[START OF Data supplied]

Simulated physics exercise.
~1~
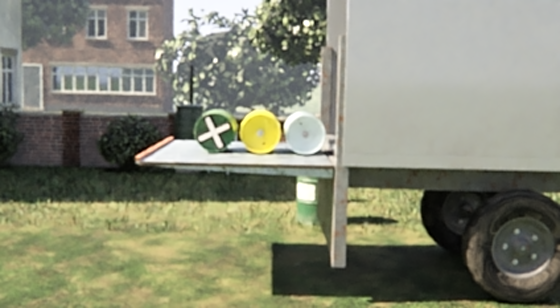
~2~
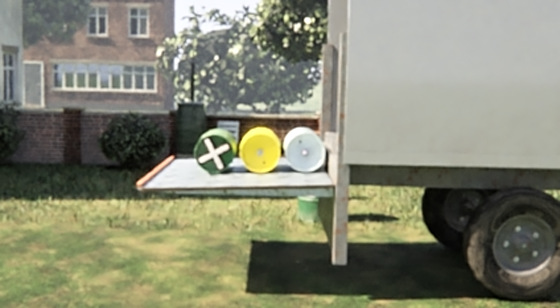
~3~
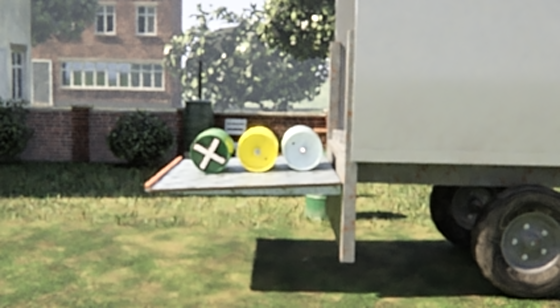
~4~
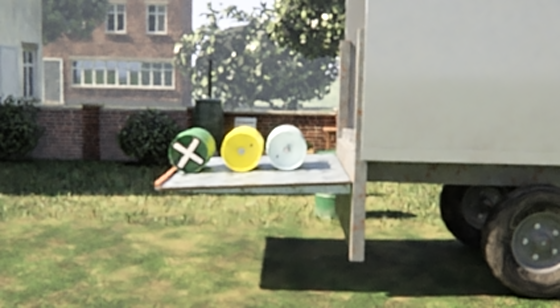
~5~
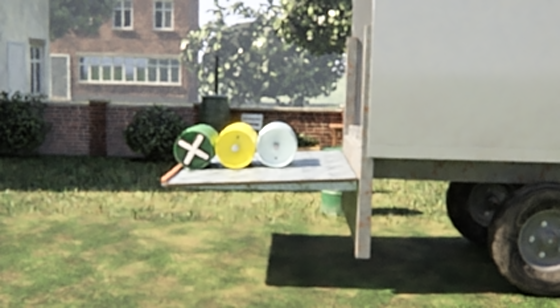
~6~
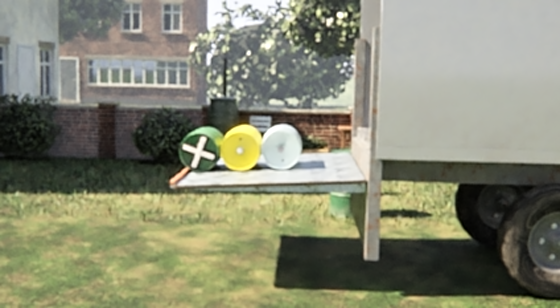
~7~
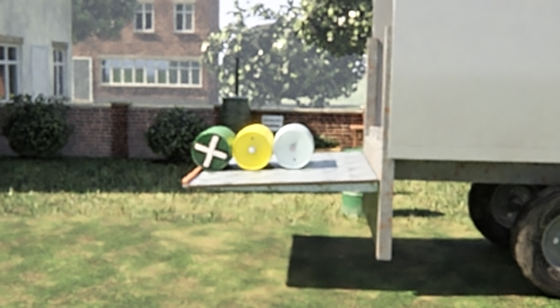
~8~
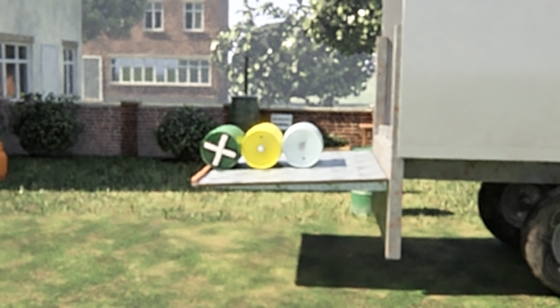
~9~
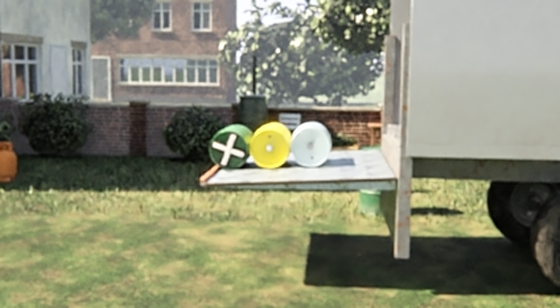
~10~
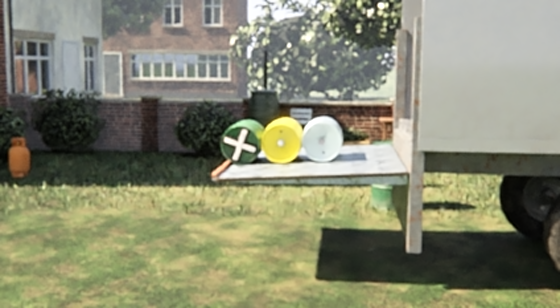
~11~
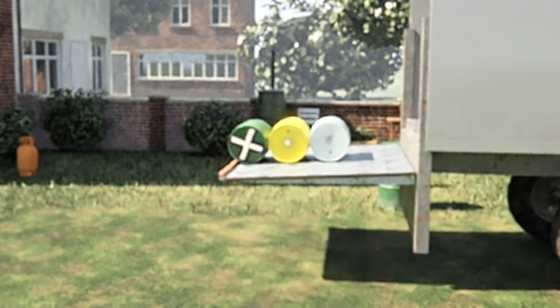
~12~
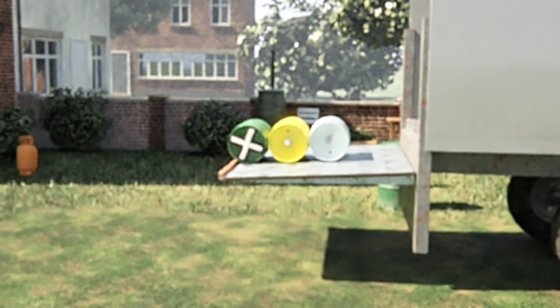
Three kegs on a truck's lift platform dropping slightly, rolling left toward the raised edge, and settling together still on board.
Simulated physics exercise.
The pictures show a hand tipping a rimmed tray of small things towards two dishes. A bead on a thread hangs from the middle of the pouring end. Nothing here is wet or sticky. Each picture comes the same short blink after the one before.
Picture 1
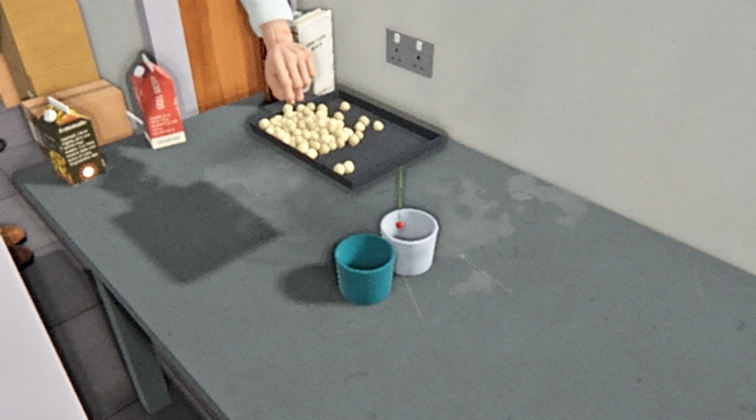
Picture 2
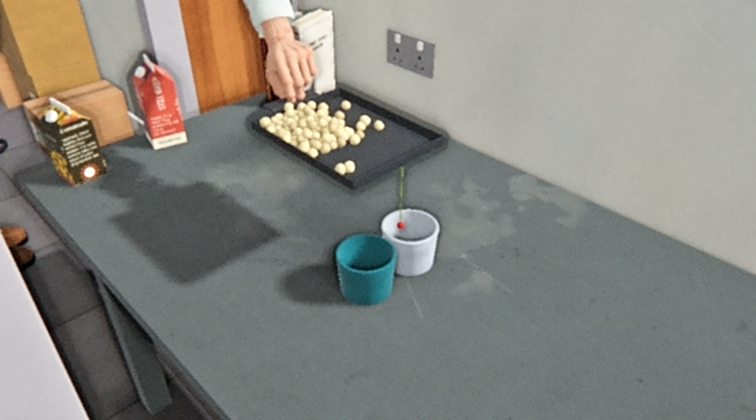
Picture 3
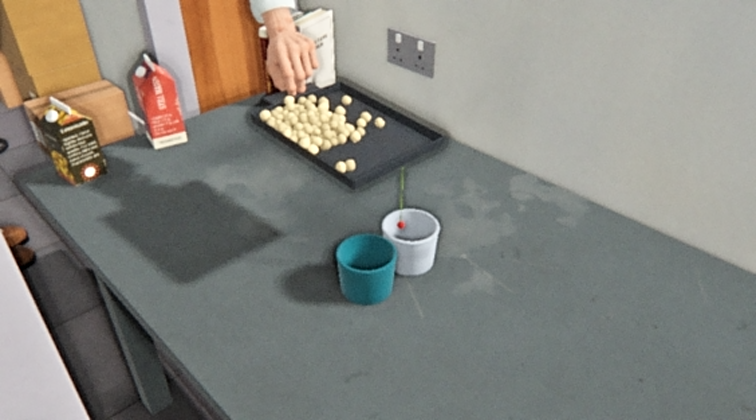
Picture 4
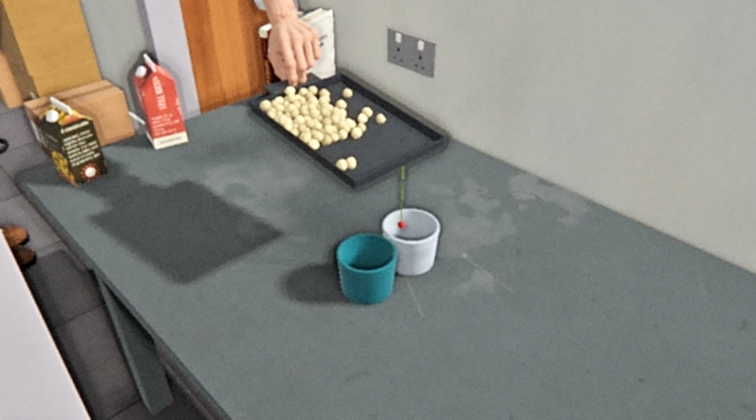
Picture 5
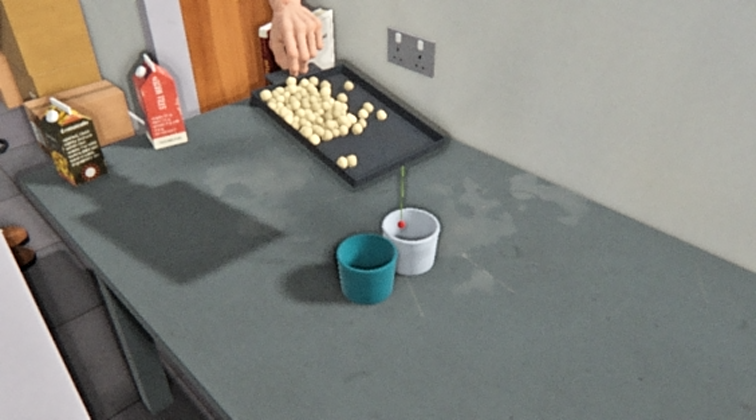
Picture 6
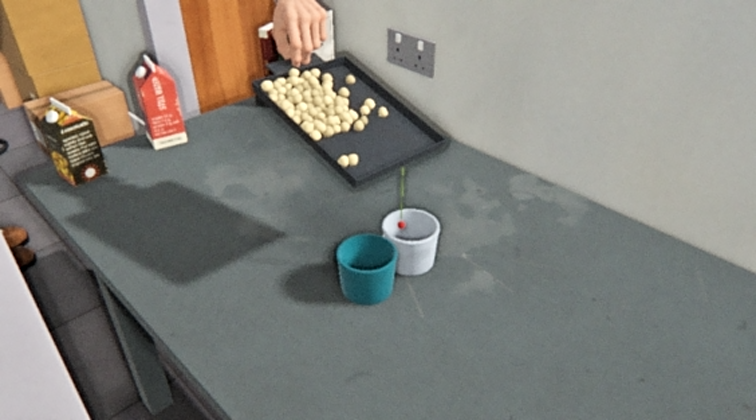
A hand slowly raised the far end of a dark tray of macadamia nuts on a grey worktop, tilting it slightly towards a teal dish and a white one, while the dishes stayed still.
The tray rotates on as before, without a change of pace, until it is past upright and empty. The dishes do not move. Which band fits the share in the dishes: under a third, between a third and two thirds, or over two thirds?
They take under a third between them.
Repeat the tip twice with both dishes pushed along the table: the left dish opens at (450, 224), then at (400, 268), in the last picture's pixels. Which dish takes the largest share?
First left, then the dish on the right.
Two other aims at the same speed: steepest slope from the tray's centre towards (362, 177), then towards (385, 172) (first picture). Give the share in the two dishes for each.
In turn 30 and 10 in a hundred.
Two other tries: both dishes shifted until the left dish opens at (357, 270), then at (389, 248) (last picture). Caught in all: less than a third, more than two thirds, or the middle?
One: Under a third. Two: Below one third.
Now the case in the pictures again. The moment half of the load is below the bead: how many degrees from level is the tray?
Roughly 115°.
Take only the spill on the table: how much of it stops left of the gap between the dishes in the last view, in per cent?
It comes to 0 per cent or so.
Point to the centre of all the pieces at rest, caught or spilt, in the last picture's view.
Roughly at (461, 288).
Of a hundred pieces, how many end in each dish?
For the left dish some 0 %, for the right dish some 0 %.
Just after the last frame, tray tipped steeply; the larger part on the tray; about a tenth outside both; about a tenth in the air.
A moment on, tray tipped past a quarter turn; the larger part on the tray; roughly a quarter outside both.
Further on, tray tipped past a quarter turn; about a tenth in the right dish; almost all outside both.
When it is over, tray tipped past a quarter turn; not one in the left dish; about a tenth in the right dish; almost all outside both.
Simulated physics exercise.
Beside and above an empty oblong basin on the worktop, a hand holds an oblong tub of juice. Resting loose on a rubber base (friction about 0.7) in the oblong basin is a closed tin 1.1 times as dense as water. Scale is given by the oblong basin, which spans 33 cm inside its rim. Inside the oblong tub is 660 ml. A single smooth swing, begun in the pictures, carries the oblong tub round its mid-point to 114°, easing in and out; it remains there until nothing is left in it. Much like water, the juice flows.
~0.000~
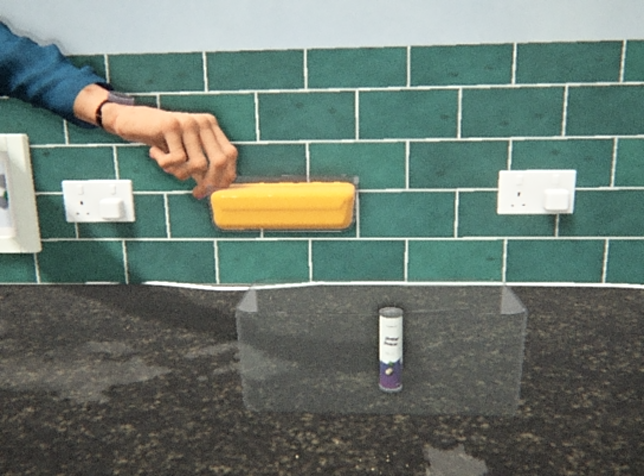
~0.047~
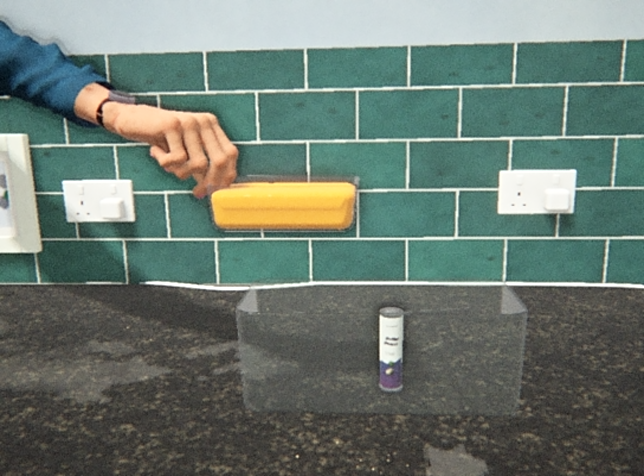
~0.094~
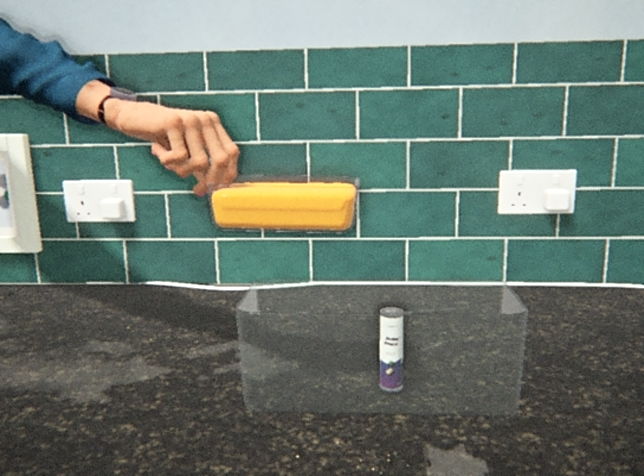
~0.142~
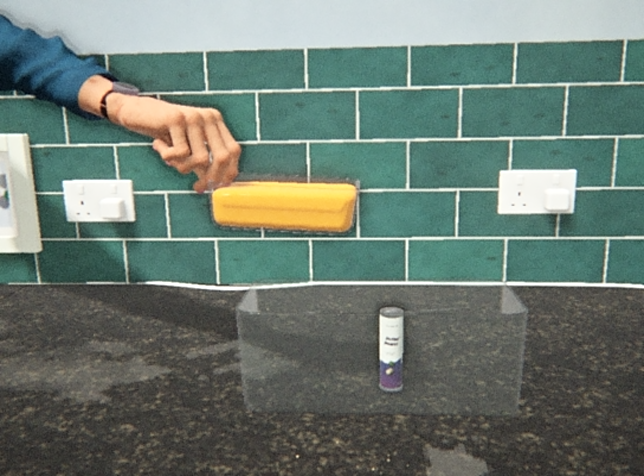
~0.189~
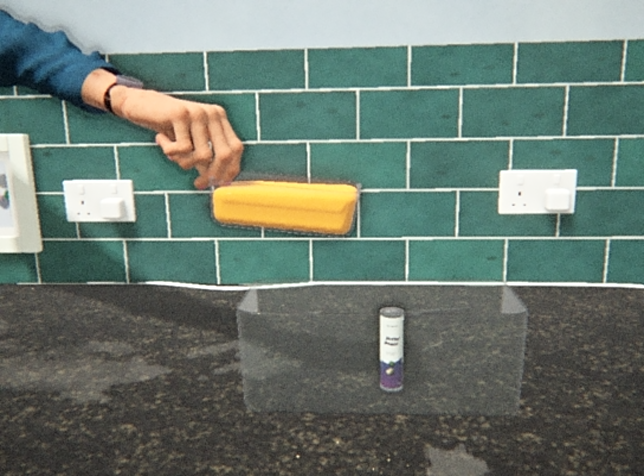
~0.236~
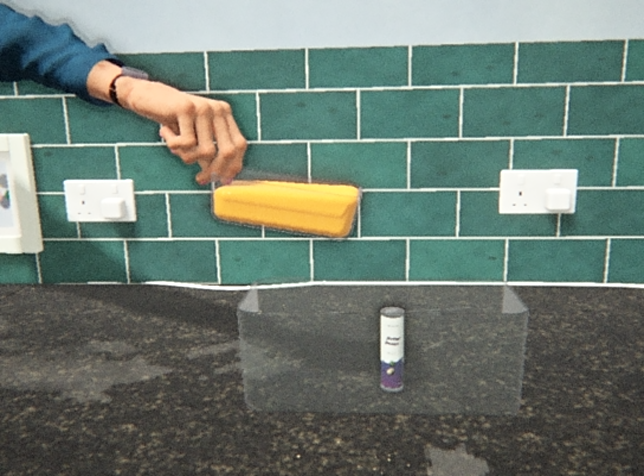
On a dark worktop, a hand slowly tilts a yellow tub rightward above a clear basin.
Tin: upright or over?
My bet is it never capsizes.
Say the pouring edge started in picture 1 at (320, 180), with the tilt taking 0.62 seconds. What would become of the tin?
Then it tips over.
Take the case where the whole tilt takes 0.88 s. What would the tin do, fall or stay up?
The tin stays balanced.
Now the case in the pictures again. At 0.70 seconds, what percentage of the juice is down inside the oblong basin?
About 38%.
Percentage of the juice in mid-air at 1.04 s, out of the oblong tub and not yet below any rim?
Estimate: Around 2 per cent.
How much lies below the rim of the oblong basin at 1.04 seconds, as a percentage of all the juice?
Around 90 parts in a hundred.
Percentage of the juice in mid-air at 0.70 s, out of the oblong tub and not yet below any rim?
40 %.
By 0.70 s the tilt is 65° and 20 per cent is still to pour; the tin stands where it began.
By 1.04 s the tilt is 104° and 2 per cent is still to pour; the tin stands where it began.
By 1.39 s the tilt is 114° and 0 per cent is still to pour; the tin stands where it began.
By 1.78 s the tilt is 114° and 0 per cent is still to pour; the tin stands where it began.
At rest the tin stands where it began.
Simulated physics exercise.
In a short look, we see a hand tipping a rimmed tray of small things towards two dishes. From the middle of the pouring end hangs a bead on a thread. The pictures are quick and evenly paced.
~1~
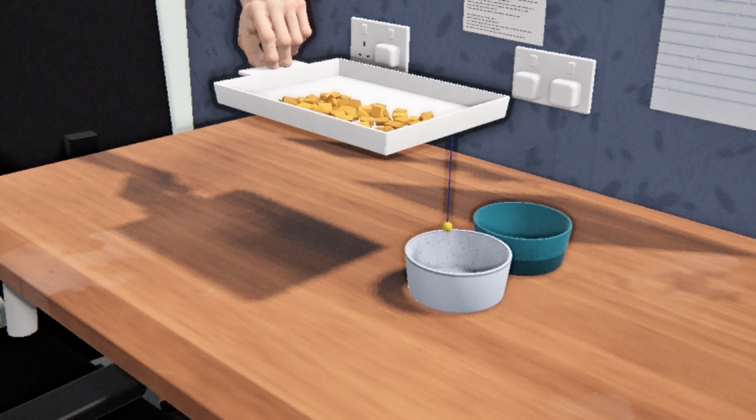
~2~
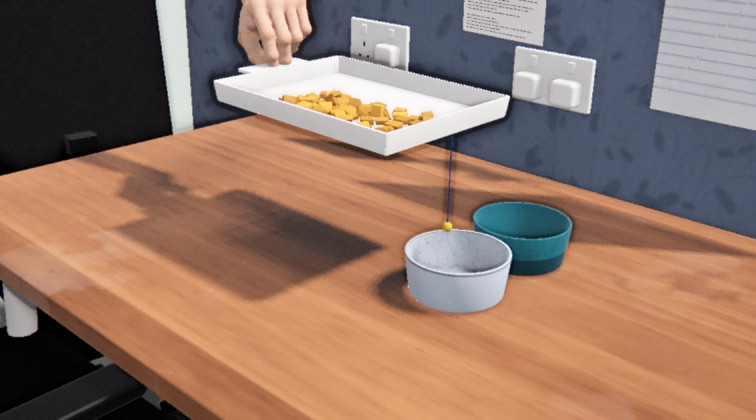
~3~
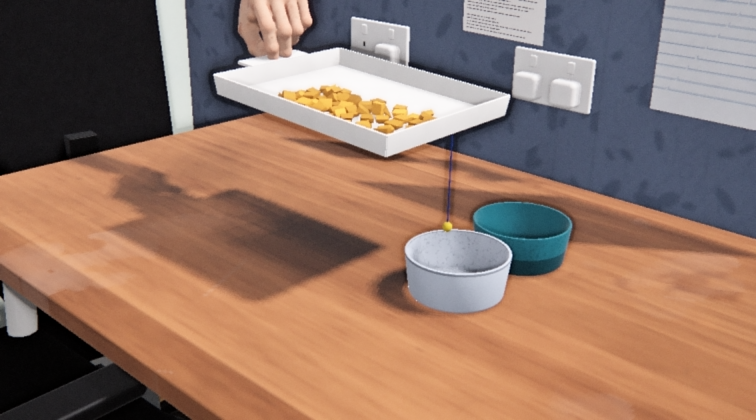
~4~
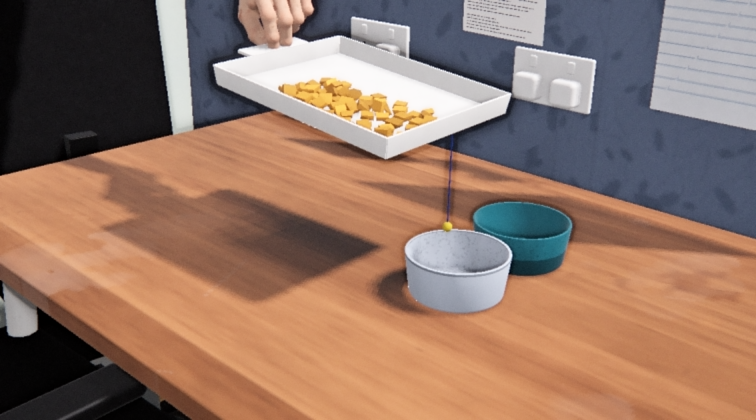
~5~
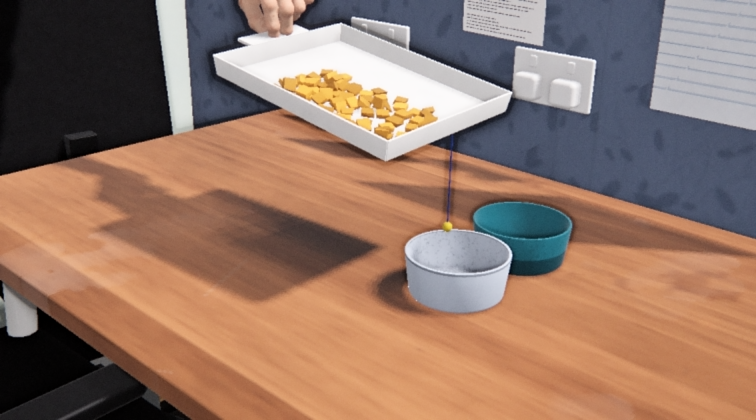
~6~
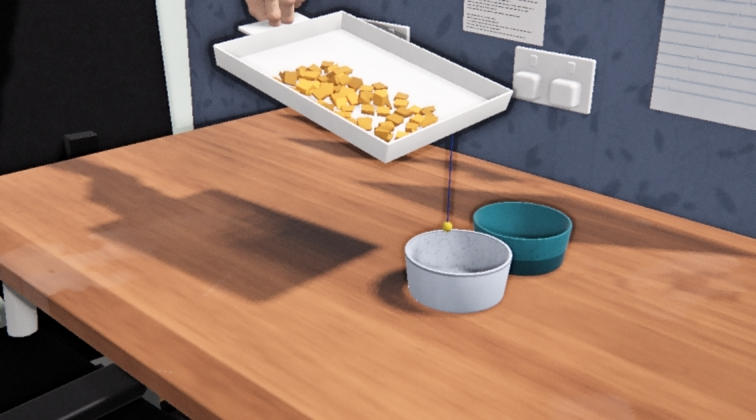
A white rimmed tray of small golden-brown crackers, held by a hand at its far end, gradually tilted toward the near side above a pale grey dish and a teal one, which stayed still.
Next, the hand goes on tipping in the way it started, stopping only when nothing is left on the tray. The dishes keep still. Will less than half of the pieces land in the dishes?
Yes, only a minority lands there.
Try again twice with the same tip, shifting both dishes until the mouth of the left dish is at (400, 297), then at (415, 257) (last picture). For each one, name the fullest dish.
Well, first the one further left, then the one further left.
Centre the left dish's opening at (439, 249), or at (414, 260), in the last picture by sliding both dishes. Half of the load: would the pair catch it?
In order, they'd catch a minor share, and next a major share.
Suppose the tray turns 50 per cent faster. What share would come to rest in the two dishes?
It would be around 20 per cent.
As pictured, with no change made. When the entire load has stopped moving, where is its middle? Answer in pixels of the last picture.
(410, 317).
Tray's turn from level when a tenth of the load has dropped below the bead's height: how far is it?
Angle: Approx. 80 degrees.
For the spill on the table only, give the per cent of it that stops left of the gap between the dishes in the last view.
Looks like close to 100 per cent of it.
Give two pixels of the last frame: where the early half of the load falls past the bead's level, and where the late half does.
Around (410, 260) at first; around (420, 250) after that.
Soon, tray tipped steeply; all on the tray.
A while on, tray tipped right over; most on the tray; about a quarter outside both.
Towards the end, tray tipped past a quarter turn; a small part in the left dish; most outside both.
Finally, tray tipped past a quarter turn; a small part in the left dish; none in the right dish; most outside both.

[END OF Data supplied]

## Task instructions
How many lines in the records above contain the word "short"? Reply with the number alone.

## Task output
2